▶ [Problem to work on]
Go to the line that contains "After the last" and extract it along with every line after it, exactly, through the end of the data below.

▶ [Dataset excerpt]
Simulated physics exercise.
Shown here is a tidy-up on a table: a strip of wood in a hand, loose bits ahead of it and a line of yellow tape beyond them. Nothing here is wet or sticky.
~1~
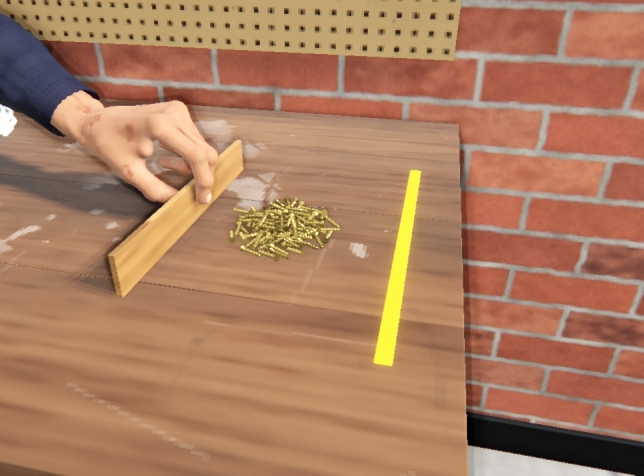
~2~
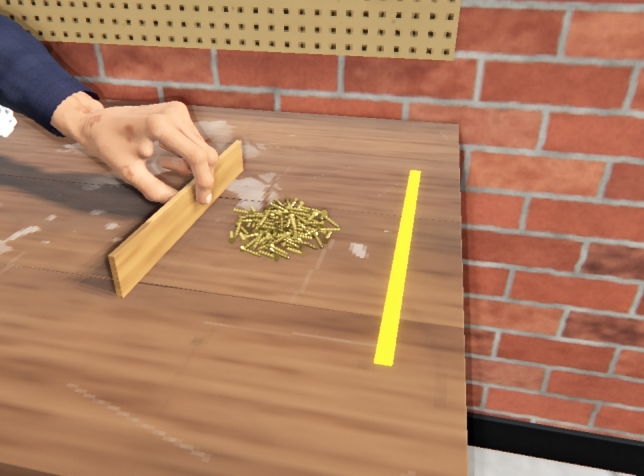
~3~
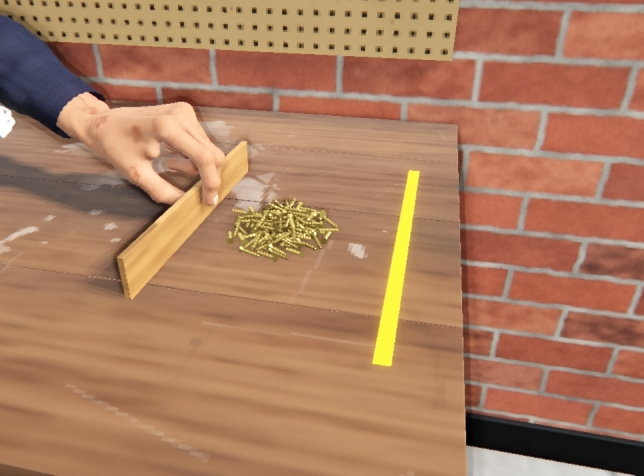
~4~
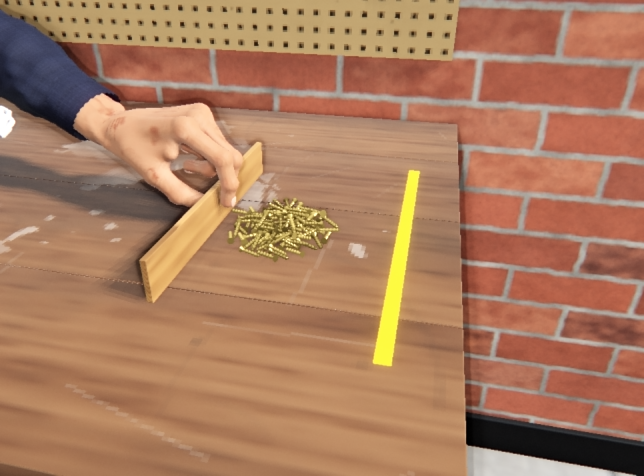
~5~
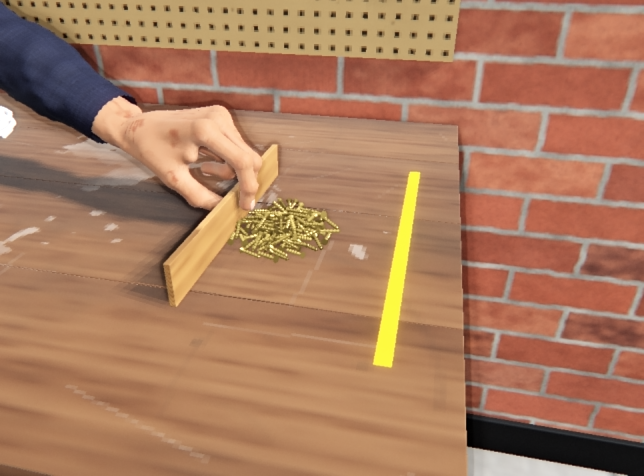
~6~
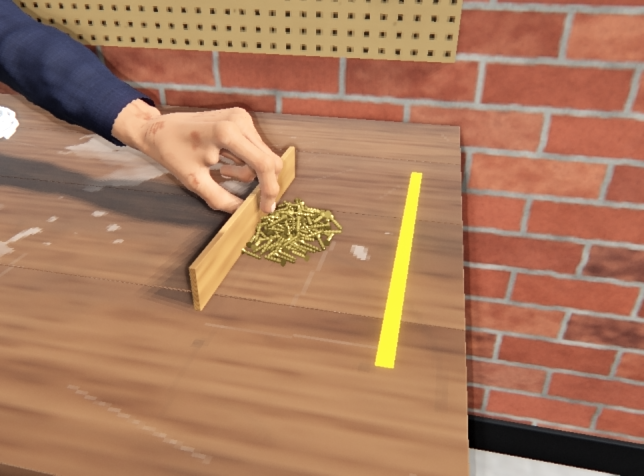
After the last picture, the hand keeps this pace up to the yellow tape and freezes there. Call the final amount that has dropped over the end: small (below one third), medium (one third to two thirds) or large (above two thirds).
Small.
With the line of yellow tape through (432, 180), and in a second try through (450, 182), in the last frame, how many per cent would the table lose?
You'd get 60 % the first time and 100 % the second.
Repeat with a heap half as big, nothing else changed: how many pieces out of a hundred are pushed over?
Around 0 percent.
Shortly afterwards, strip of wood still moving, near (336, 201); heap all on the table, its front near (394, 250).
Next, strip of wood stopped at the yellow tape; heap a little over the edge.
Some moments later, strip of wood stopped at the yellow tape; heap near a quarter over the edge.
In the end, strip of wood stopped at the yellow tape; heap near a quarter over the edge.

▶ [The solution]
After the last picture, the hand keeps this pace up to the yellow tape and freezes there. Call the final amount that has dropped over the end: small (below one third), medium (one third to two thirds) or large (above two thirds).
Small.
With the line of yellow tape through (432, 180), and in a second try through (450, 182), in the last frame, how many per cent would the table lose?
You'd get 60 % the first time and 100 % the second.
Repeat with a heap half as big, nothing else changed: how many pieces out of a hundred are pushed over?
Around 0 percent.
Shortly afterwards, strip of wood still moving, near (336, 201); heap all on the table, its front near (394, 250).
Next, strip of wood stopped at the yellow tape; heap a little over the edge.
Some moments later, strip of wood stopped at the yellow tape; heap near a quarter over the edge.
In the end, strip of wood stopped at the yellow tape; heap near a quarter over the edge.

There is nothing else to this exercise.